## REQUIREMENT
Copy the data that follows exactly. Include no pictures.

--- COLLECTED DATA ---

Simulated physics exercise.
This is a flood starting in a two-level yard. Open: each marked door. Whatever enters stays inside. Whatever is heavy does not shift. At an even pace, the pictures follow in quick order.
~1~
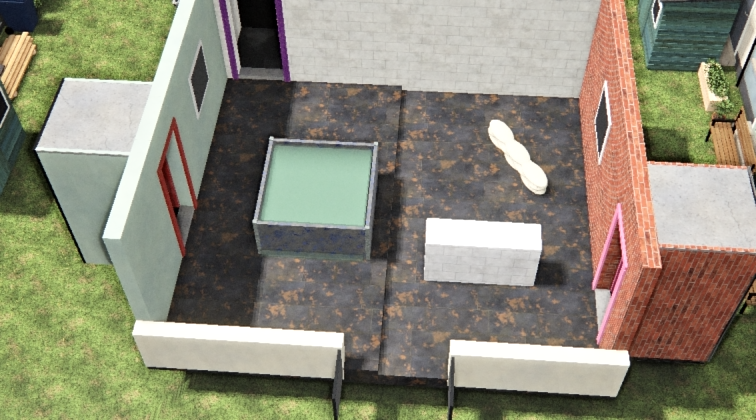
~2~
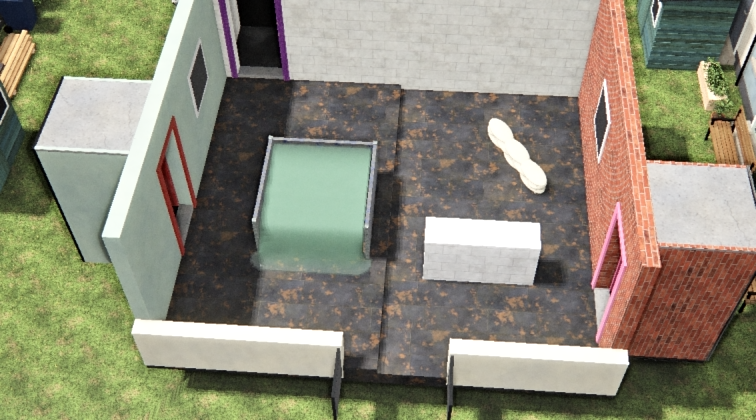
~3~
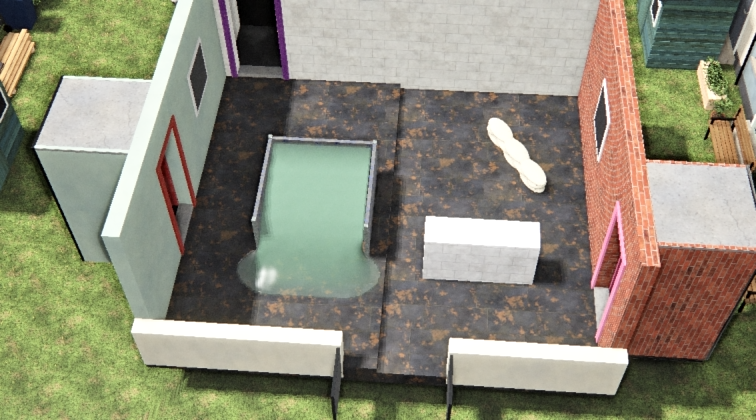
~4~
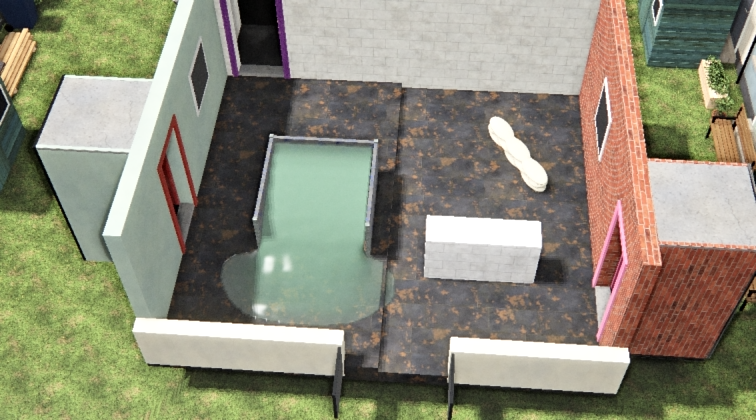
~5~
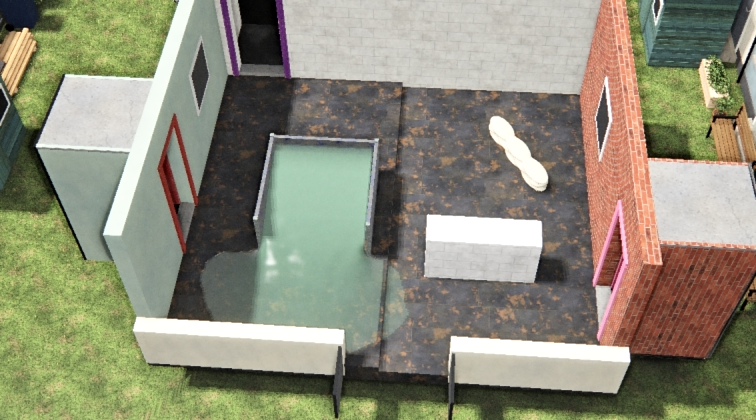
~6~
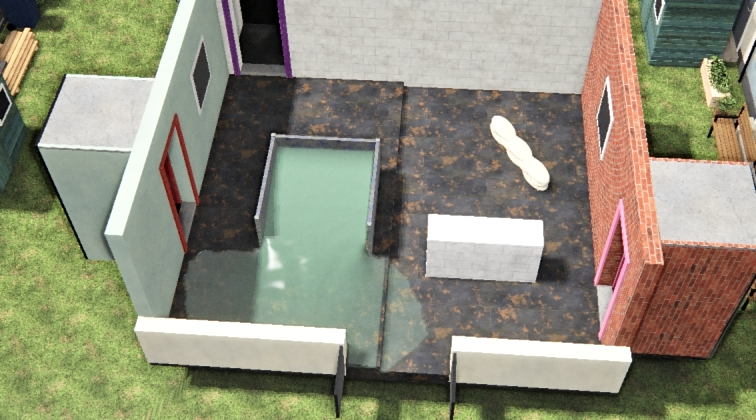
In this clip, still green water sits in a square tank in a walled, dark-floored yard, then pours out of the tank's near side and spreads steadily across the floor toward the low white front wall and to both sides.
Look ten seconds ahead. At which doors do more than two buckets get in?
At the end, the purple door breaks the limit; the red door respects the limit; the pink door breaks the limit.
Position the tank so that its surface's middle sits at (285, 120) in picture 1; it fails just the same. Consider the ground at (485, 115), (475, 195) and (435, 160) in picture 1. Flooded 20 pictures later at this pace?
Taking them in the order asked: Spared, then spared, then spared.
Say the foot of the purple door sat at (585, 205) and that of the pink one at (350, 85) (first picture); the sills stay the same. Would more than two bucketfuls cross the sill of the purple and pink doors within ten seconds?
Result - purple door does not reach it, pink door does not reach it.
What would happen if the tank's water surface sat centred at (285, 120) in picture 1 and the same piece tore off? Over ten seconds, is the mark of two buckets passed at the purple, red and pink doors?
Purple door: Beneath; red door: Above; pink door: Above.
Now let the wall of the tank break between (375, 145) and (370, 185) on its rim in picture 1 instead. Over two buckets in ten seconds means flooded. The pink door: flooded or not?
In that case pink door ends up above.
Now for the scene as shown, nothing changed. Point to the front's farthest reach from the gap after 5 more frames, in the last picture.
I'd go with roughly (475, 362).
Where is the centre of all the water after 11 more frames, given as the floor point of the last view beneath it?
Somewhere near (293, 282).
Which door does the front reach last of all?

---

## EXERCISE SOLUTION
Simulated physics exercise.
This is a flood starting in a two-level yard. Open: each marked door. Whatever enters stays inside. Whatever is heavy does not shift. At an even pace, the pictures follow in quick order.
~1~
~2~
~3~
~4~
~5~
~6~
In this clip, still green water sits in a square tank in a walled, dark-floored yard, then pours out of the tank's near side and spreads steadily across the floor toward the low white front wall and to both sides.
Look ten seconds ahead. At which doors do more than two buckets get in?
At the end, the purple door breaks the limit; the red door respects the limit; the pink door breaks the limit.
Position the tank so that its surface's middle sits at (285, 120) in picture 1; it fails just the same. Consider the ground at (485, 115), (475, 195) and (435, 160) in picture 1. Flooded 20 pictures later at this pace?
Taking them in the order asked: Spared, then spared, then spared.
Say the foot of the purple door sat at (585, 205) and that of the pink one at (350, 85) (first picture); the sills stay the same. Would more than two bucketfuls cross the sill of the purple and pink doors within ten seconds?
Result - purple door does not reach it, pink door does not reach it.
What would happen if the tank's water surface sat centred at (285, 120) in picture 1 and the same piece tore off? Over ten seconds, is the mark of two buckets passed at the purple, red and pink doors?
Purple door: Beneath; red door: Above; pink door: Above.
Now let the wall of the tank break between (375, 145) and (370, 185) on its rim in picture 1 instead. Over two buckets in ten seconds means flooded. The pink door: flooded or not?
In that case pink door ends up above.
Now for the scene as shown, nothing changed. Point to the front's farthest reach from the gap after 5 more frames, in the last picture.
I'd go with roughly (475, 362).
Where is the centre of all the water after 11 more frames, given as the floor point of the last view beneath it?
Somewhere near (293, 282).
Which door does the front reach last of all?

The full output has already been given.